GOAL OF THE EXERCISE:
From the listing below, select every line where the word "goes" appears.

## Start

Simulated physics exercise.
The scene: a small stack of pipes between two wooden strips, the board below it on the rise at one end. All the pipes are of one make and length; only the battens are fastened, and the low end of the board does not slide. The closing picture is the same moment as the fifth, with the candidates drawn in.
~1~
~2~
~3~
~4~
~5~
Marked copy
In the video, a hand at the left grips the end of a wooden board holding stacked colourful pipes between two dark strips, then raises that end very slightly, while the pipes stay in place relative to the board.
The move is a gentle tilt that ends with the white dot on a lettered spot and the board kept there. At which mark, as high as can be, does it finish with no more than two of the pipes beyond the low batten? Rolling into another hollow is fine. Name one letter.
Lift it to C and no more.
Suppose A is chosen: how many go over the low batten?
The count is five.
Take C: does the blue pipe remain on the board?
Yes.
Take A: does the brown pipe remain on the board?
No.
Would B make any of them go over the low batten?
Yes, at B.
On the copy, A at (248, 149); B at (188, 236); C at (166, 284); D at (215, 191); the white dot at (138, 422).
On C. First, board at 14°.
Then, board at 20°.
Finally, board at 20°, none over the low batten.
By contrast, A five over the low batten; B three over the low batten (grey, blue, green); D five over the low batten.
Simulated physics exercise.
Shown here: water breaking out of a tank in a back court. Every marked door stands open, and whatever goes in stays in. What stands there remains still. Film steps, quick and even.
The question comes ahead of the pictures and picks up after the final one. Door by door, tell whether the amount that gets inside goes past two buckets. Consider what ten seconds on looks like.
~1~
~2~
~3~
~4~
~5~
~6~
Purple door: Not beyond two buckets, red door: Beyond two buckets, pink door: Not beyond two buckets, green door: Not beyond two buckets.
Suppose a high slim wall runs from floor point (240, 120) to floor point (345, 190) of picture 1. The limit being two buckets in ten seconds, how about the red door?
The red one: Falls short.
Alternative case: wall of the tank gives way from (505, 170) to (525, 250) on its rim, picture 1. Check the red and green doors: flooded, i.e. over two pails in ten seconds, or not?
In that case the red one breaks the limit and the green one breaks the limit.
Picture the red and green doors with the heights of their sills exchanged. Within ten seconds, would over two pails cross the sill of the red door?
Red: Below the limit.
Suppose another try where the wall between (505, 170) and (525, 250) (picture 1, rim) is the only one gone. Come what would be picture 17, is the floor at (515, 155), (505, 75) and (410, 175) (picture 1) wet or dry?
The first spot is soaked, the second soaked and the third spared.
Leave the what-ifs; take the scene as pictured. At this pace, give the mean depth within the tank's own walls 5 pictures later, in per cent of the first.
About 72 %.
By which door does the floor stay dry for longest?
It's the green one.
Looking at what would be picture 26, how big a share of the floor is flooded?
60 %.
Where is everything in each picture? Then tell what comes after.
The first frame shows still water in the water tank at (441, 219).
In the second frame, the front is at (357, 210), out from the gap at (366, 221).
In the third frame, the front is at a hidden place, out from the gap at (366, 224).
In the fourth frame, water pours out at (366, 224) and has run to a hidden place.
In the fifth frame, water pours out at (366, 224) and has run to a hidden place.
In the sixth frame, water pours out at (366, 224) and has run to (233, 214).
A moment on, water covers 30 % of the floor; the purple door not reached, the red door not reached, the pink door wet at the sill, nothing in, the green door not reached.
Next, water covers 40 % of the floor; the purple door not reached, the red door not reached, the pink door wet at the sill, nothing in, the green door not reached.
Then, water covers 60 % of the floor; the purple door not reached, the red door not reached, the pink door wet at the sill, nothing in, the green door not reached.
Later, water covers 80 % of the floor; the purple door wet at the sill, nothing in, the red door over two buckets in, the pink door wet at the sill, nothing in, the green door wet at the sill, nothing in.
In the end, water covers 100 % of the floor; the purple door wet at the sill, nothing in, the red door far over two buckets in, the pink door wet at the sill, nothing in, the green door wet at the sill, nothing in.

## End

REPLY TO THE TASK:
Shown here: water breaking out of a tank in a back court. Every marked door stands open, and whatever goes in stays in. What stands there remains still. Film steps, quick and even.
The question comes ahead of the pictures and picks up after the final one. Door by door, tell whether the amount that gets inside goes past two buckets. Consider what ten seconds on looks like.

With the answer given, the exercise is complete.